*Material to process*
• • • •

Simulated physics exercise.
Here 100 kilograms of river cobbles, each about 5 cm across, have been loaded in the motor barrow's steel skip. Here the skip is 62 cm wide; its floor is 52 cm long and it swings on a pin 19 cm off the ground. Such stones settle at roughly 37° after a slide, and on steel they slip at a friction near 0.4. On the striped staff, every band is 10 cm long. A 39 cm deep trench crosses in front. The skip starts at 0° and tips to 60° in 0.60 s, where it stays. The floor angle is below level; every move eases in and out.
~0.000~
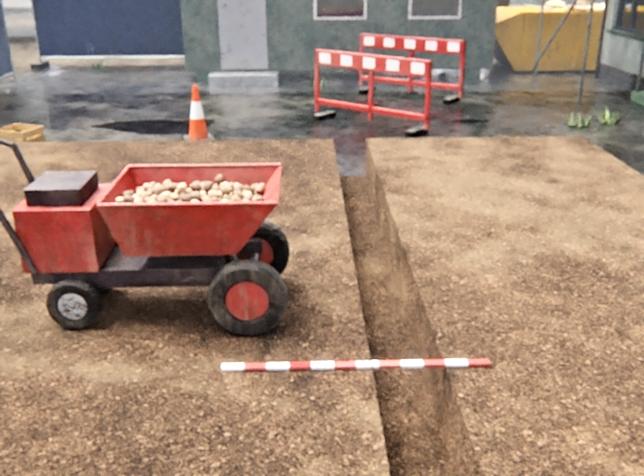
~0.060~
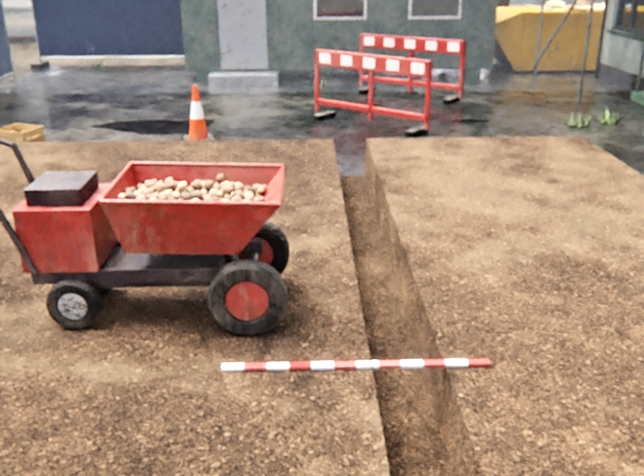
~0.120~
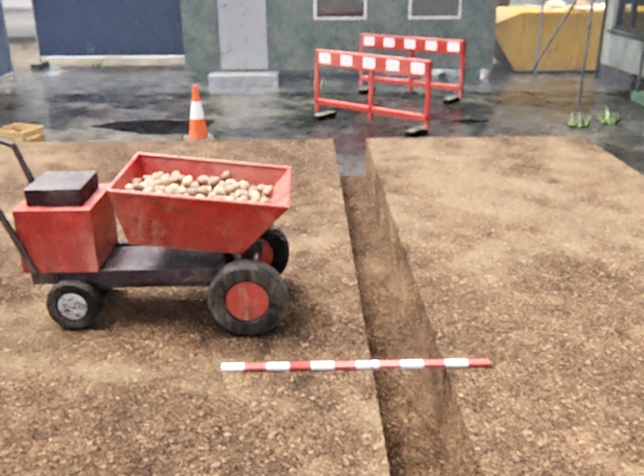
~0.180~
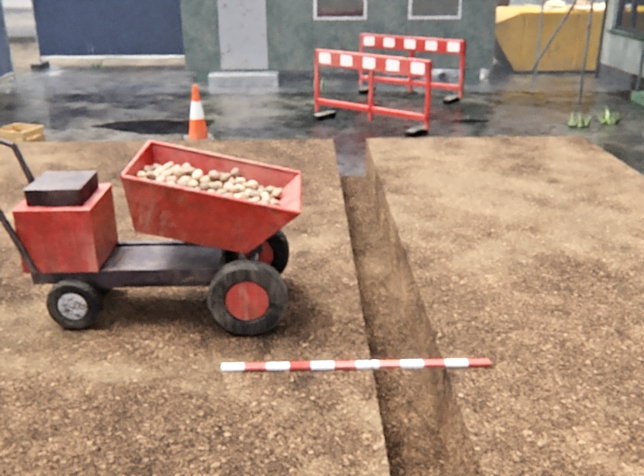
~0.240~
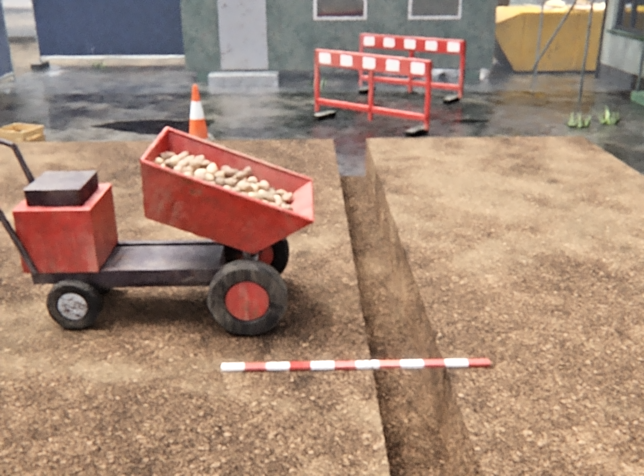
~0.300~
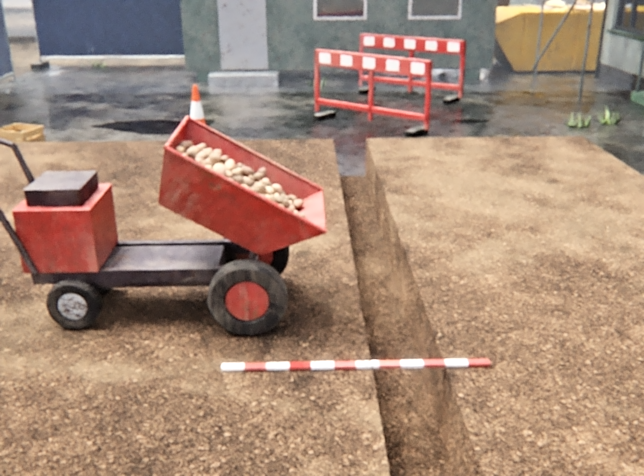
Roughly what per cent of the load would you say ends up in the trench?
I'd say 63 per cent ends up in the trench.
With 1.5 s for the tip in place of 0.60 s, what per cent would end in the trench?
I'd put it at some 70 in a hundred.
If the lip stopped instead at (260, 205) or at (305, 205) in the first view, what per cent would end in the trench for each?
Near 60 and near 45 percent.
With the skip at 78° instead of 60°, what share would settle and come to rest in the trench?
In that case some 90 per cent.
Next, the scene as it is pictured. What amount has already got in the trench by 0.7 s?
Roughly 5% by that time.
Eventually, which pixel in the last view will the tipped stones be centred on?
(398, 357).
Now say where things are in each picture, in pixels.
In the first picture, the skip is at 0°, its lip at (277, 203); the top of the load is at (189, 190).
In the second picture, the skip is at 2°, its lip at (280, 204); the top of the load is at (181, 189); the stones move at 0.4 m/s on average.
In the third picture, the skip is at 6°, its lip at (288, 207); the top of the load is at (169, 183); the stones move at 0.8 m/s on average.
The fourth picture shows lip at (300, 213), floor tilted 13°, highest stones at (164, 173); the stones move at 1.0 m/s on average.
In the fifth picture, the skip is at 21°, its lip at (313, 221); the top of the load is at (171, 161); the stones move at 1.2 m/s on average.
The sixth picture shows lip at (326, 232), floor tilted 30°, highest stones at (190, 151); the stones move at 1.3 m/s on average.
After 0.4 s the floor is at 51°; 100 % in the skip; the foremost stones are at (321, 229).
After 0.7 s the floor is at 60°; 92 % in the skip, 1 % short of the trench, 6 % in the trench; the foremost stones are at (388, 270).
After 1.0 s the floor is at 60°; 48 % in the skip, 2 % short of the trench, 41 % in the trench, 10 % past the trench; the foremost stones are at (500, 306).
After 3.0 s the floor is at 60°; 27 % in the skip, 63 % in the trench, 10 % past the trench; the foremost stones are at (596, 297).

• • • •

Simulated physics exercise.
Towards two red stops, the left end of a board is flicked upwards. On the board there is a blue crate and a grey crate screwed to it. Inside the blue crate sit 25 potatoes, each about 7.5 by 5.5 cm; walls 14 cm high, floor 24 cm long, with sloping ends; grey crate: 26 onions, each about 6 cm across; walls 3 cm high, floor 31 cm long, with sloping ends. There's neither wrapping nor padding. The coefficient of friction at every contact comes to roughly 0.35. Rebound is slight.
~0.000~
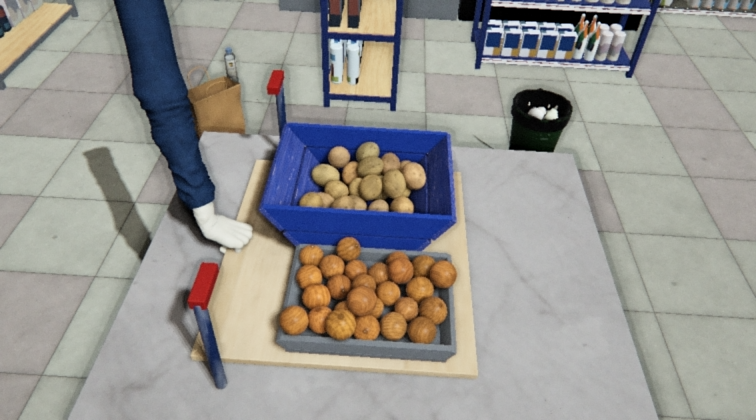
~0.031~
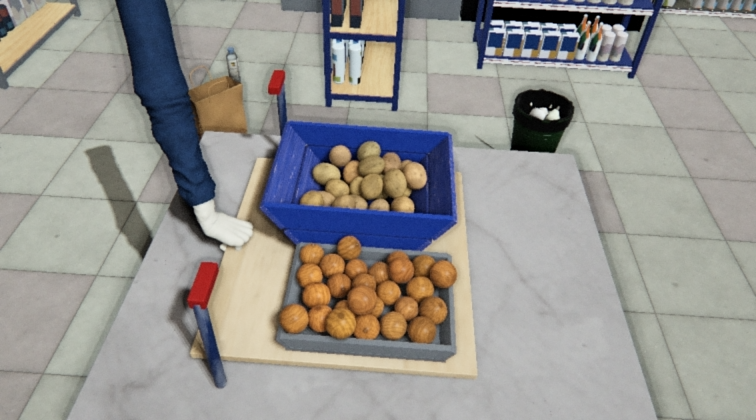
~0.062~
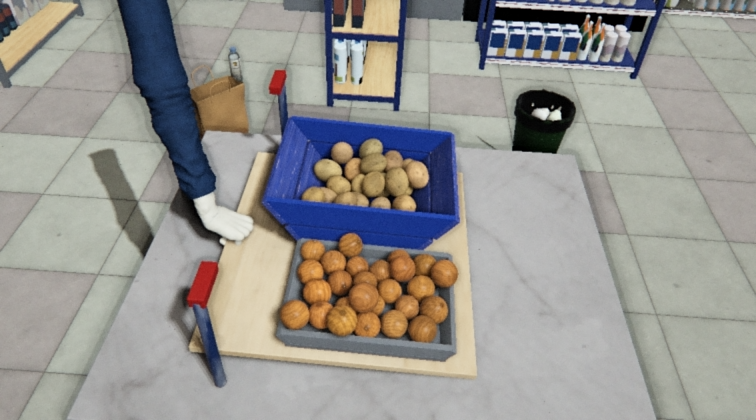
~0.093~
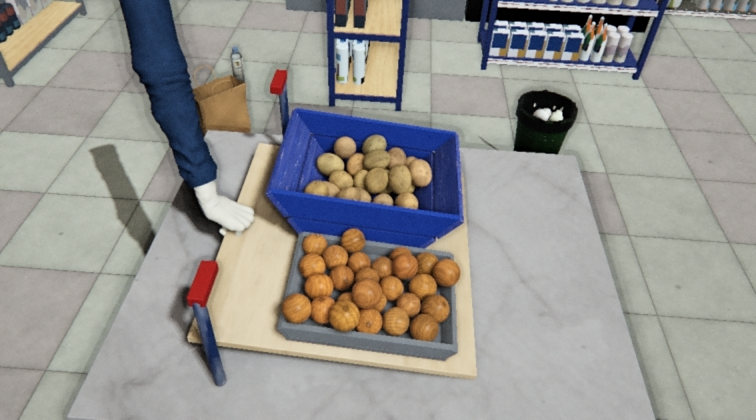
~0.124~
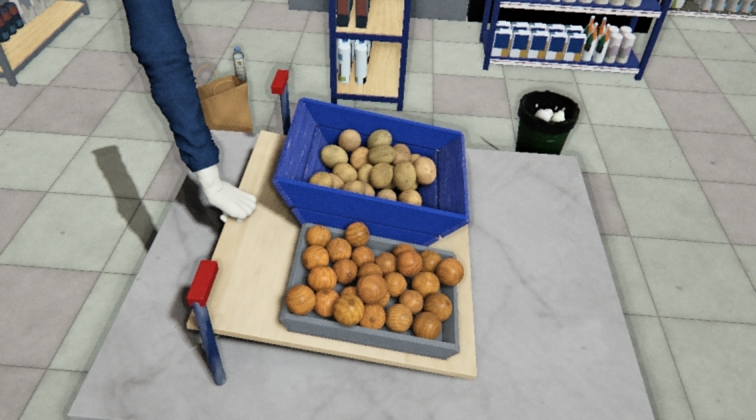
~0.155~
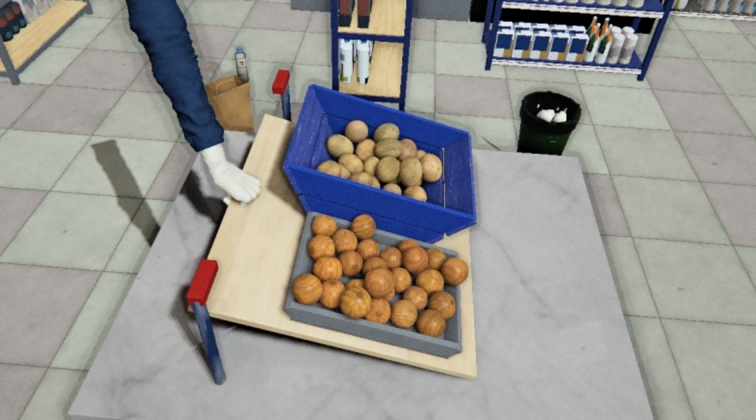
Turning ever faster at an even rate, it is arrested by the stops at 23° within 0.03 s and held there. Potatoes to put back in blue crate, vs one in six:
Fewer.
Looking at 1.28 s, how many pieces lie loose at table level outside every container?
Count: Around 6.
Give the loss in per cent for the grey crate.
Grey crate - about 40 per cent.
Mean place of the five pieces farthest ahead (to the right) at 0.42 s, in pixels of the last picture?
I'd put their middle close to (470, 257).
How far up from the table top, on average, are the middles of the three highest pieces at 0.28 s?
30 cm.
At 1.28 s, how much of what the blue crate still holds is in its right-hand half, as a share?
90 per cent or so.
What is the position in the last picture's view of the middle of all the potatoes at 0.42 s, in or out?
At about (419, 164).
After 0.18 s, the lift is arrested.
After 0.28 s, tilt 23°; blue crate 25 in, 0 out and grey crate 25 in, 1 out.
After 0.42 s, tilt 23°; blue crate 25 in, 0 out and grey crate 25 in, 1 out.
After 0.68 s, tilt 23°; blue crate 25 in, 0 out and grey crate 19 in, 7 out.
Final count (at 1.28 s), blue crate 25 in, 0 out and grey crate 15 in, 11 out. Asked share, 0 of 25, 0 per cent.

• • • •

Copy every line in the listing above where the string "friction" turns up.

Here 100 kilograms of river cobbles, each about 5 cm across, have been loaded in the motor barrow's steel skip. Here the skip is 62 cm wide; its floor is 52 cm long and it swings on a pin 19 cm off the ground. Such stones settle at roughly 37° after a slide, and on steel they slip at a friction near 0.4. On the striped staff, every band is 10 cm long. A 39 cm deep trench crosses in front. The skip starts at 0° and tips to 60° in 0.60 s, where it stays. The floor angle is below level; every move eases in and out.
Towards two red stops, the left end of a board is flicked upwards. On the board there is a blue crate and a grey crate screwed to it. Inside the blue crate sit 25 potatoes, each about 7.5 by 5.5 cm; walls 14 cm high, floor 24 cm long, with sloping ends; grey crate: 26 onions, each about 6 cm across; walls 3 cm high, floor 31 cm long, with sloping ends. There's neither wrapping nor padding. The coefficient of friction at every contact comes to roughly 0.35. Rebound is slight.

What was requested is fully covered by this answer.